* **WRITTEN PROBLEM**: Word for word, quote all of the material, omitting the pictures.

* **MATERIAL PROVIDED**:
========================
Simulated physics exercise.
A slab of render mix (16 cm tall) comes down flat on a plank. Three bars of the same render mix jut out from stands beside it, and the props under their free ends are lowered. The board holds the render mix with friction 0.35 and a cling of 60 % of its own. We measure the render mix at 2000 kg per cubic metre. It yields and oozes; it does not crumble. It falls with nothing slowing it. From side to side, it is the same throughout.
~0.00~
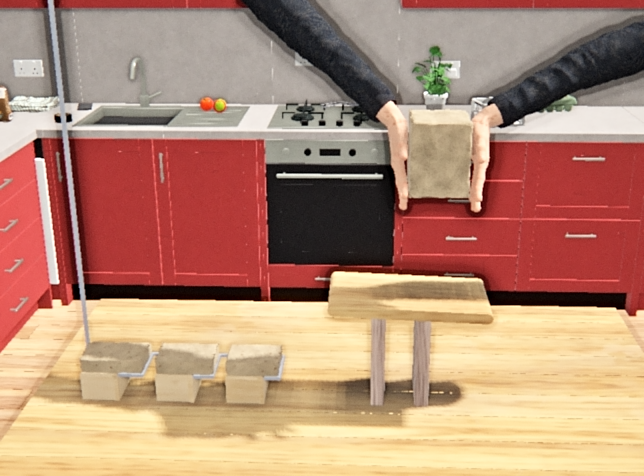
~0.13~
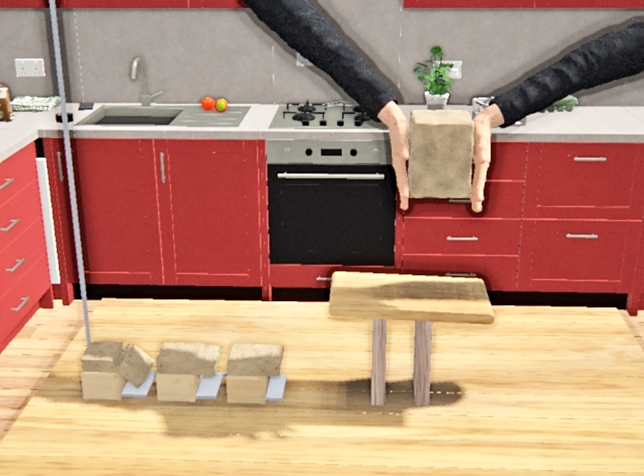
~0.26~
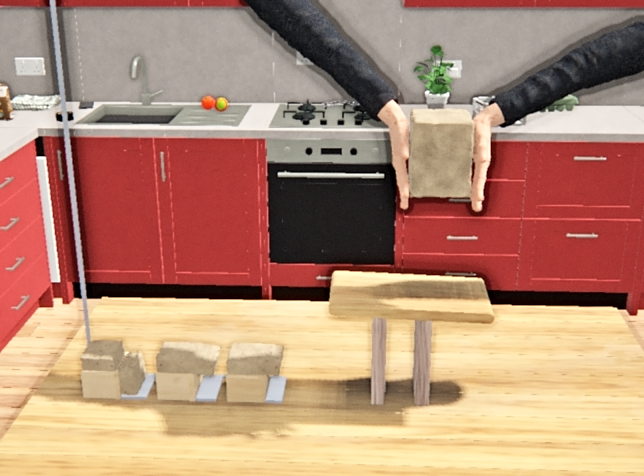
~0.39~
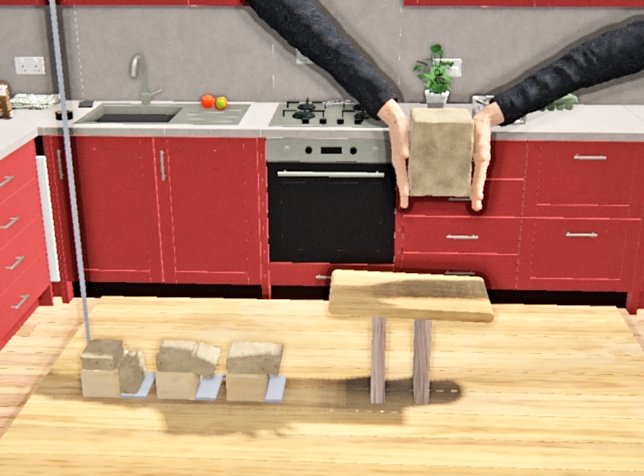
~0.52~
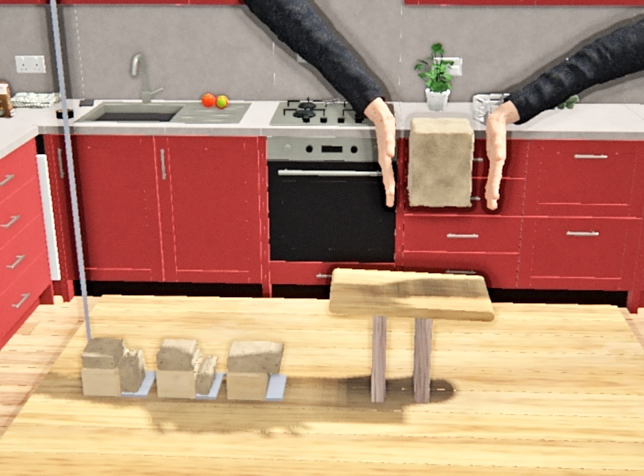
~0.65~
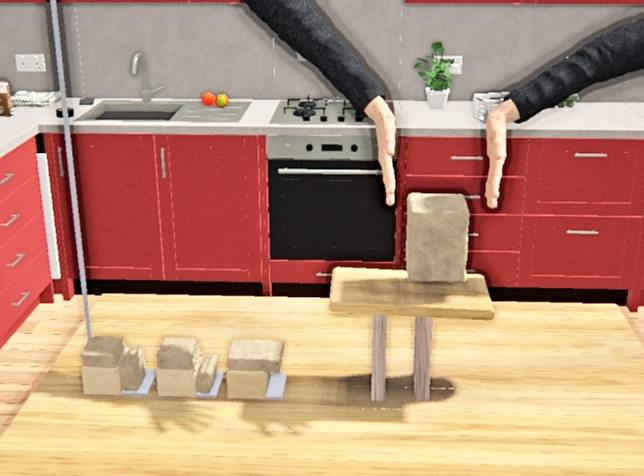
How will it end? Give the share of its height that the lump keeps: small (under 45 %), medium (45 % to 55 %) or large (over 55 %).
It lands in the upper range, above 55 %.
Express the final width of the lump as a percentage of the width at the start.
Some 190 %.
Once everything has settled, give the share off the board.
Some 0 percent lies off the board.
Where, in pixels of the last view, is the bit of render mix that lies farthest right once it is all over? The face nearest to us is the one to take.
Near (494, 301).
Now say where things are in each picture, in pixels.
In the first frame, top of the render mix at (433, 123); bar tips down by 0, 0, 0 (left to right).
In the second frame, top of the render mix at (434, 123); bar tips down by 3.9 cm, 6 mm, 2 mm (left to right).
In the third frame, top of the render mix at (434, 122); bar tips down by 6.7 cm, 8 mm, 3 mm (left to right).
In the fourth frame, top of the render mix at (434, 122); bar tips down by 6.7 cm, 1.6 cm, 3 mm (left to right).
In the fifth frame, top of the render mix at (434, 132); bar tips down by 6.7 cm, 6.4 cm, 4 mm (left to right).
In the sixth frame, top of the render mix at (431, 212); bar tips down by 6.7 cm, 6.5 cm, 4 mm (left to right).
After 0.76 s, it stands 64 % of its first height and none has gone off the board.
After 0.90 s, it stands 64 % of its first height and none has gone off the board.
After 1.03 s, it stands 64 % of its first height and none has gone off the board.
After 1.16 s, it stands 64 % of its first height and none has gone off the board.
After 1.90 s, at the end, it stands 64 % of its first height and none has gone off the board.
========================
* **SOLVED EXERCISE**:
Simulated physics exercise.
A slab of render mix (16 cm tall) comes down flat on a plank. Three bars of the same render mix jut out from stands beside it, and the props under their free ends are lowered. The board holds the render mix with friction 0.35 and a cling of 60 % of its own. We measure the render mix at 2000 kg per cubic metre. It yields and oozes; it does not crumble. It falls with nothing slowing it. From side to side, it is the same throughout.
~0.00~
~0.13~
~0.26~
~0.39~
~0.52~
~0.65~
How will it end? Give the share of its height that the lump keeps: small (under 45 %), medium (45 % to 55 %) or large (over 55 %).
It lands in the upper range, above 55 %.
Express the final width of the lump as a percentage of the width at the start.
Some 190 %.
Once everything has settled, give the share off the board.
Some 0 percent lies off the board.
Where, in pixels of the last view, is the bit of render mix that lies farthest right once it is all over? The face nearest to us is the one to take.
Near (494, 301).
Now say where things are in each picture, in pixels.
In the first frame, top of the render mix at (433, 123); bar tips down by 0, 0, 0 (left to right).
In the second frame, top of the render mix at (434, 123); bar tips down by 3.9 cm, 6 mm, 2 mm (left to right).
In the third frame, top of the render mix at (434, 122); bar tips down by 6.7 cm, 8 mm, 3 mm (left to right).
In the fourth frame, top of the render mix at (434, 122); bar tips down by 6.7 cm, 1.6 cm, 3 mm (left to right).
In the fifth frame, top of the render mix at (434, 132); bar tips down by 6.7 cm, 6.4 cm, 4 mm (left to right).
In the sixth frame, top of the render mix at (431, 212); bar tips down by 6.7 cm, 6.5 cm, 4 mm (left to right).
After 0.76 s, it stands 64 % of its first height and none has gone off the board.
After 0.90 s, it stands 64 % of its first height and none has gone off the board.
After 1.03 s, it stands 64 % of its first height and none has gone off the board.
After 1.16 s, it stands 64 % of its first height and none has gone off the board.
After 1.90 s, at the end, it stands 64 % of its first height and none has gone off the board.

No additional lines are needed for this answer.